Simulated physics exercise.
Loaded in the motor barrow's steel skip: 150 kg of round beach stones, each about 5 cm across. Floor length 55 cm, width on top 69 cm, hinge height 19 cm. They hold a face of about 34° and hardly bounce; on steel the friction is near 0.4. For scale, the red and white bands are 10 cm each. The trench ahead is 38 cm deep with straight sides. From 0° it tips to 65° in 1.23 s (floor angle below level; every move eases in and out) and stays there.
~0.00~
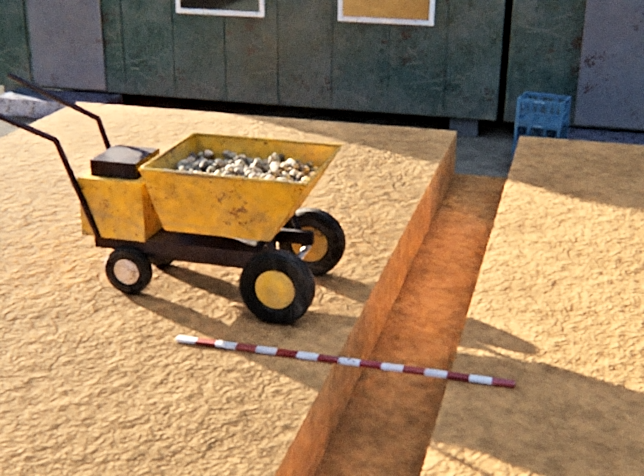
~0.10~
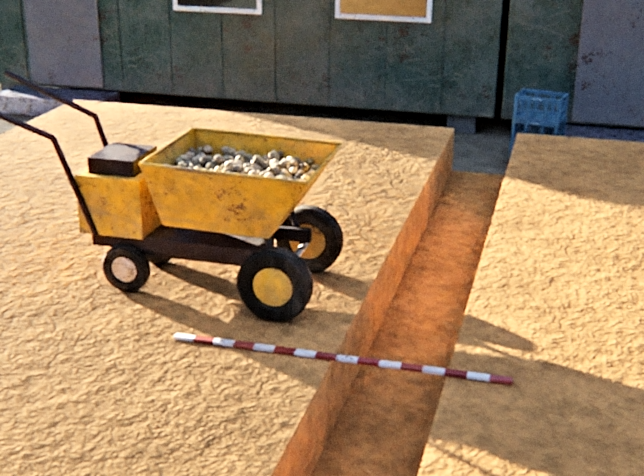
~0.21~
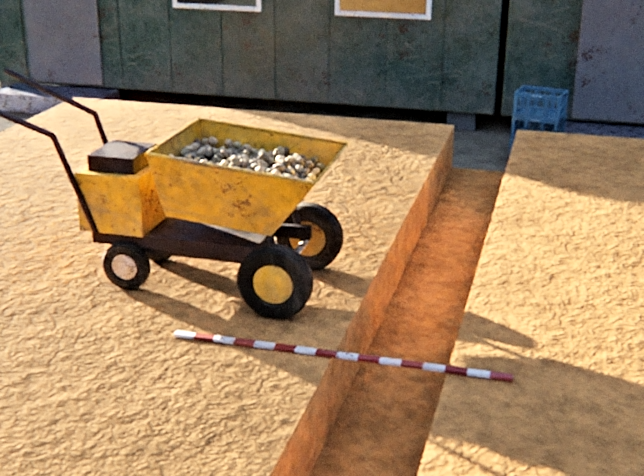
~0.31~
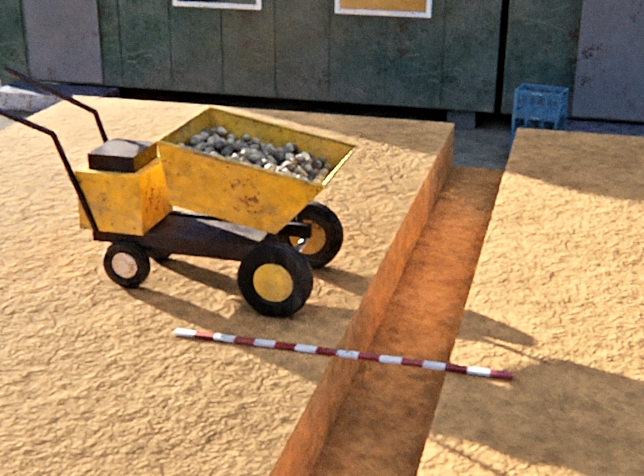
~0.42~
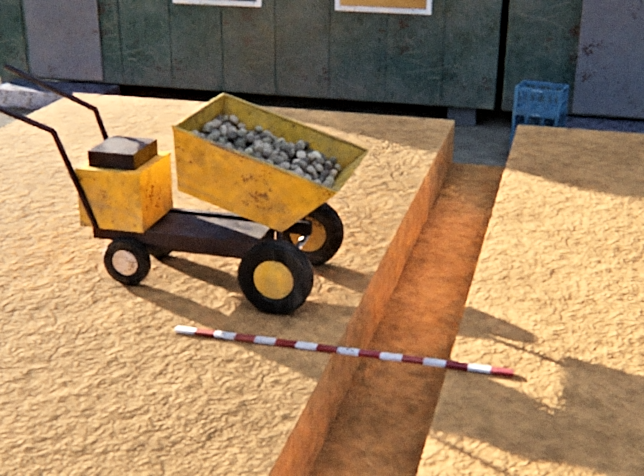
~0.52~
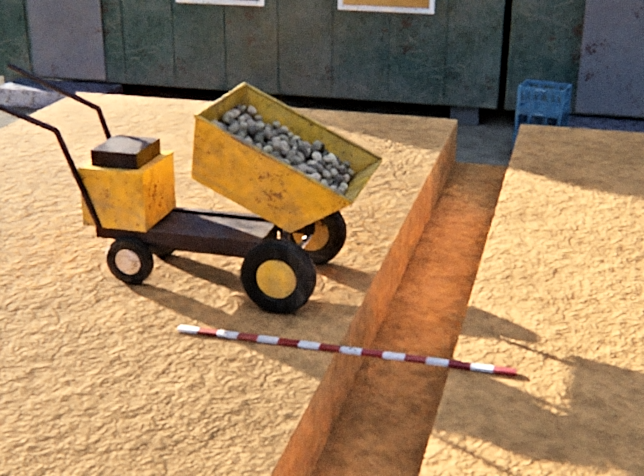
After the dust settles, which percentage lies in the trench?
Close to 76 in a hundred.
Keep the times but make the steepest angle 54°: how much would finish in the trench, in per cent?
It would be near 35 per cent.
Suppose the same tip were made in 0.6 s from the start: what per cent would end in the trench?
Then about 60 per cent.
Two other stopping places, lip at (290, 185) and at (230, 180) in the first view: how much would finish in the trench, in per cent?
About 85 and 70 per cent.
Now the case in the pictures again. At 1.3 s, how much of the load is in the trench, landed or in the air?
Some 25 per cent.
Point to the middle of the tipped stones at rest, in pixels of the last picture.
Around (432, 355).
After 0.9 s the floor is at 55°; 100 % in the skip; the foremost stones are at (385, 229).
After 1.3 s the floor is at 65°; 74 % in the skip, 24 % in the trench, 2 % past the trench; the foremost stones are at (479, 300).
After 1.7 s the floor is at 65°; 46 % in the skip, 44 % in the trench, 10 % past the trench; the foremost stones are at (564, 313).
After 3.6 s the floor is at 65°; 14 % in the skip, 76 % in the trench, 10 % past the trench; the foremost stones are at (625, 323).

REQUIREMENTS -
Return each line of the data, keeping its wording exact and omitting pictures.

WRITTEN RESPONSE -
Simulated physics exercise.
Loaded in the motor barrow's steel skip: 150 kg of round beach stones, each about 5 cm across. Floor length 55 cm, width on top 69 cm, hinge height 19 cm. They hold a face of about 34° and hardly bounce; on steel the friction is near 0.4. For scale, the red and white bands are 10 cm each. The trench ahead is 38 cm deep with straight sides. From 0° it tips to 65° in 1.23 s (floor angle below level; every move eases in and out) and stays there.
~0.00~
~0.10~
~0.21~
~0.31~
~0.42~
~0.52~
After the dust settles, which percentage lies in the trench?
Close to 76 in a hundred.
Keep the times but make the steepest angle 54°: how much would finish in the trench, in per cent?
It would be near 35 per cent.
Suppose the same tip were made in 0.6 s from the start: what per cent would end in the trench?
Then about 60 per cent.
Two other stopping places, lip at (290, 185) and at (230, 180) in the first view: how much would finish in the trench, in per cent?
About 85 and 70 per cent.
Now the case in the pictures again. At 1.3 s, how much of the load is in the trench, landed or in the air?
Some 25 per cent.
Point to the middle of the tipped stones at rest, in pixels of the last picture.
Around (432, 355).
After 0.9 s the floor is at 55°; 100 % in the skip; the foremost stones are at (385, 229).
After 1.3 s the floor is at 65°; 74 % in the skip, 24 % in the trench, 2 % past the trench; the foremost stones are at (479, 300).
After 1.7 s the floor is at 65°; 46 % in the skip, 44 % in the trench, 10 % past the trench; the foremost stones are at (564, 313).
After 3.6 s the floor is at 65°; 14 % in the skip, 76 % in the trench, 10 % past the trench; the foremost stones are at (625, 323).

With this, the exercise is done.